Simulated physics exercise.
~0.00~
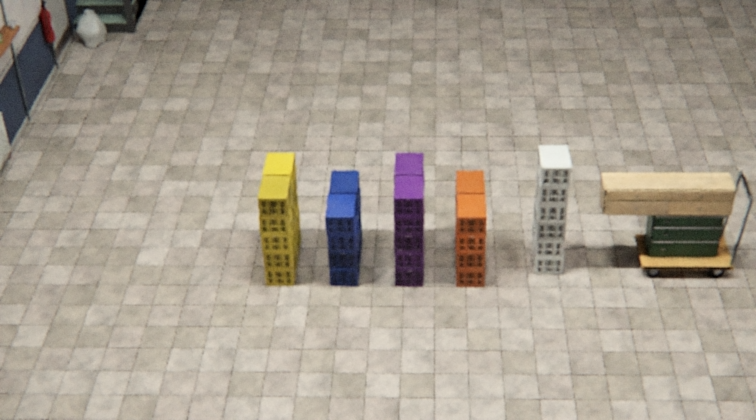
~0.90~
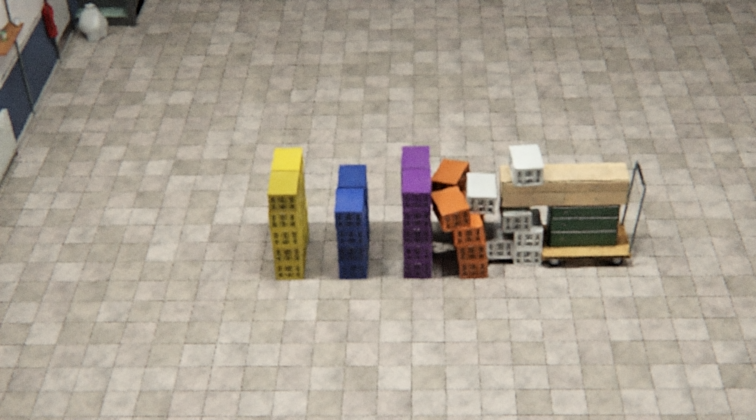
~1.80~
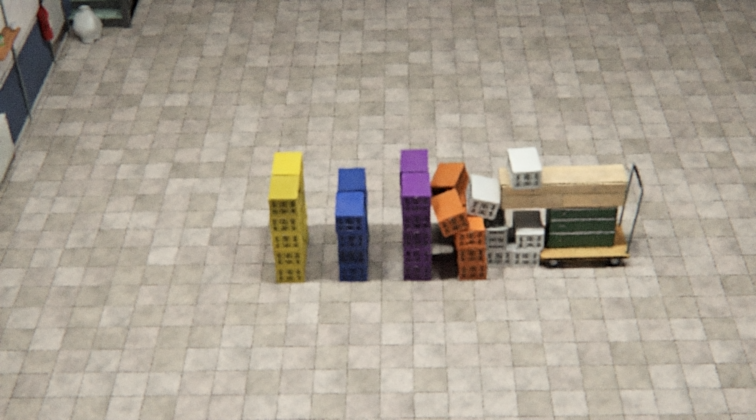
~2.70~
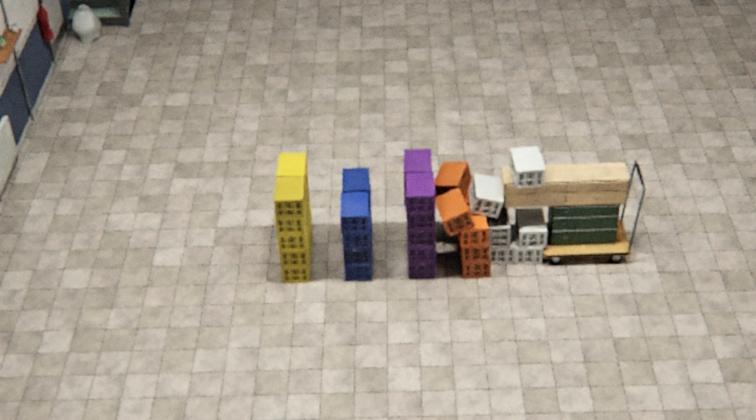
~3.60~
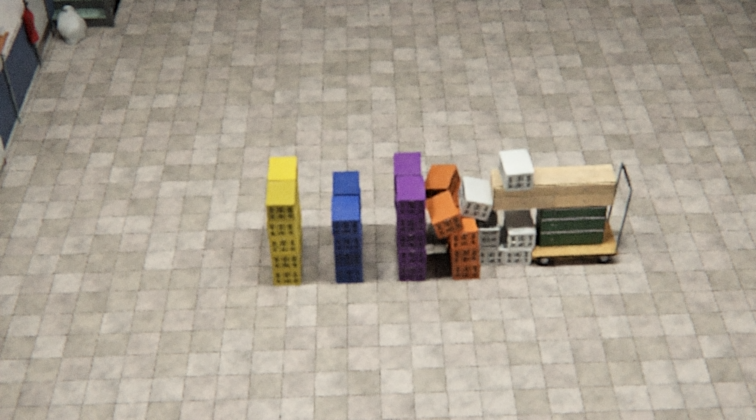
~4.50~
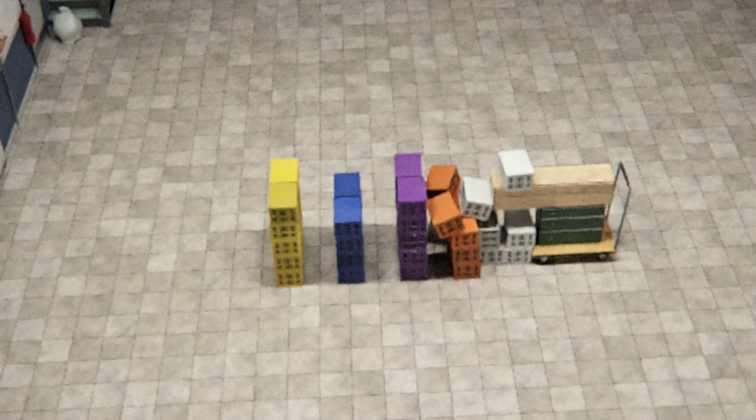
A loaded trolley knocks the white crates into the orange stacks, which lean but stay up.
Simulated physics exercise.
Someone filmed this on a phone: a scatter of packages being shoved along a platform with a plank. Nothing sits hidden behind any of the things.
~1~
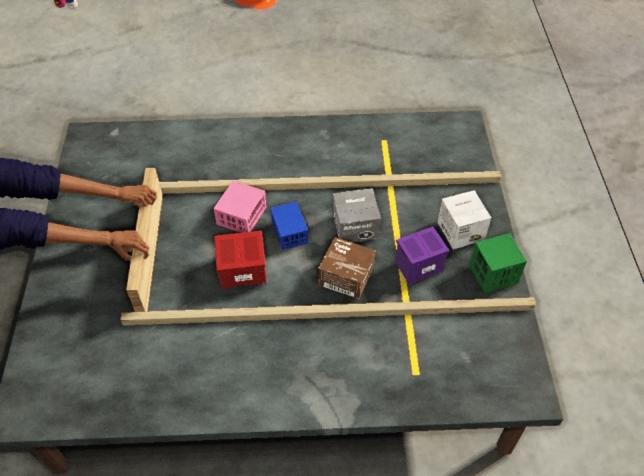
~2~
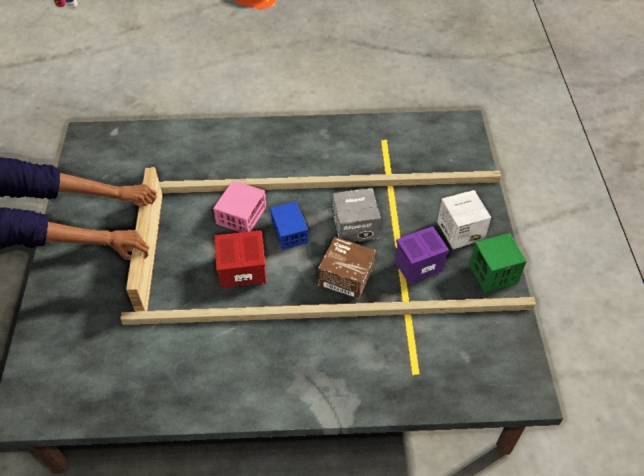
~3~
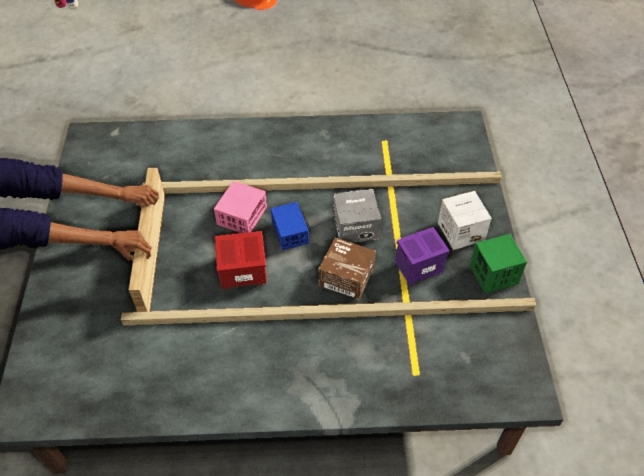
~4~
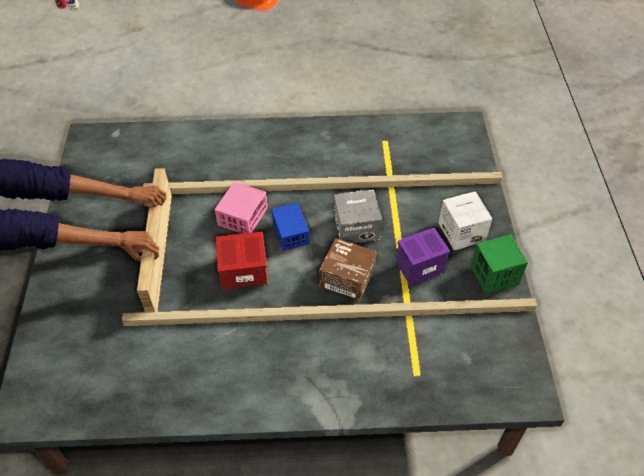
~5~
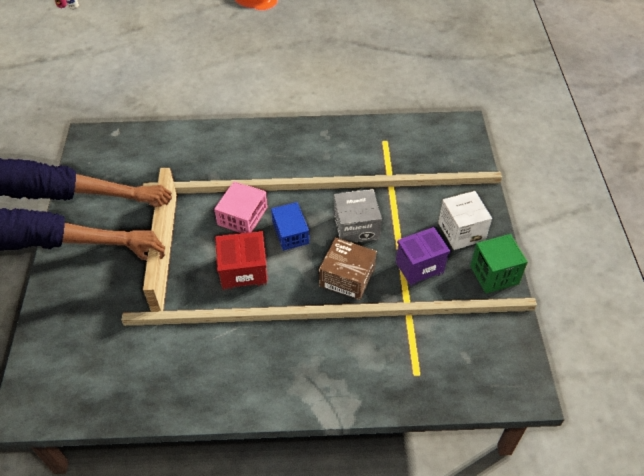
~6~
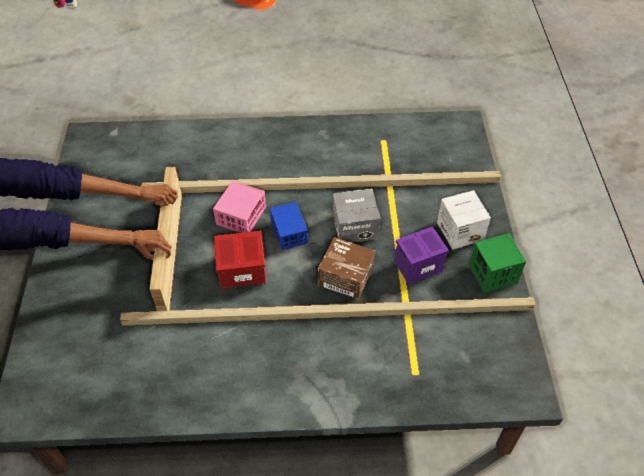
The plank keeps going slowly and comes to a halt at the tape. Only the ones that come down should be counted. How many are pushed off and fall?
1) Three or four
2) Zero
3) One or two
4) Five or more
(3) One or two.
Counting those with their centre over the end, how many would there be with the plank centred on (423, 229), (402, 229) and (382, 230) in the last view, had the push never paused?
Per position: 3 / 2 / 1.
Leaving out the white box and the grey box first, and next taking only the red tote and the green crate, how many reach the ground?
Result: 1 in the first case, with 0 in the second.
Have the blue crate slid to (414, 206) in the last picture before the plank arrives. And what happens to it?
Result: It stays aboard.
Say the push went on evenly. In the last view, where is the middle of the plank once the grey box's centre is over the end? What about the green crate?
The middle is at (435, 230) when it's the grey box, and at (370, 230) when it's the green crate.
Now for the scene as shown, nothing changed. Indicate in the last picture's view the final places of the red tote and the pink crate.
In order, first (425, 257), then (410, 196).
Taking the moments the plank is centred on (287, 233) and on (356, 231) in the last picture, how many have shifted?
So far 5, and 8 at the second.
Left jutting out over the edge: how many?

■ **Problem**
Quote all the records verbatim, dropping any pictures from your copy.

■ **Result for this task**
Simulated physics exercise.
~0.00~
~0.90~
~1.80~
~2.70~
~3.60~
~4.50~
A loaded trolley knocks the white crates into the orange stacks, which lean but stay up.
Simulated physics exercise.
Someone filmed this on a phone: a scatter of packages being shoved along a platform with a plank. Nothing sits hidden behind any of the things.
~1~
~2~
~3~
~4~
~5~
~6~
The plank keeps going slowly and comes to a halt at the tape. Only the ones that come down should be counted. How many are pushed off and fall?
1) Three or four
2) Zero
3) One or two
4) Five or more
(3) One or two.
Counting those with their centre over the end, how many would there be with the plank centred on (423, 229), (402, 229) and (382, 230) in the last view, had the push never paused?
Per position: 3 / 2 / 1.
Leaving out the white box and the grey box first, and next taking only the red tote and the green crate, how many reach the ground?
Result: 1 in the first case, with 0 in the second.
Have the blue crate slid to (414, 206) in the last picture before the plank arrives. And what happens to it?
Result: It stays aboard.
Say the push went on evenly. In the last view, where is the middle of the plank once the grey box's centre is over the end? What about the green crate?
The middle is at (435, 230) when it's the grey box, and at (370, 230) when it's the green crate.
Now for the scene as shown, nothing changed. Indicate in the last picture's view the final places of the red tote and the pink crate.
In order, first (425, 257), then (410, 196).
Taking the moments the plank is centred on (287, 233) and on (356, 231) in the last picture, how many have shifted?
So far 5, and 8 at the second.
Left jutting out over the edge: how many?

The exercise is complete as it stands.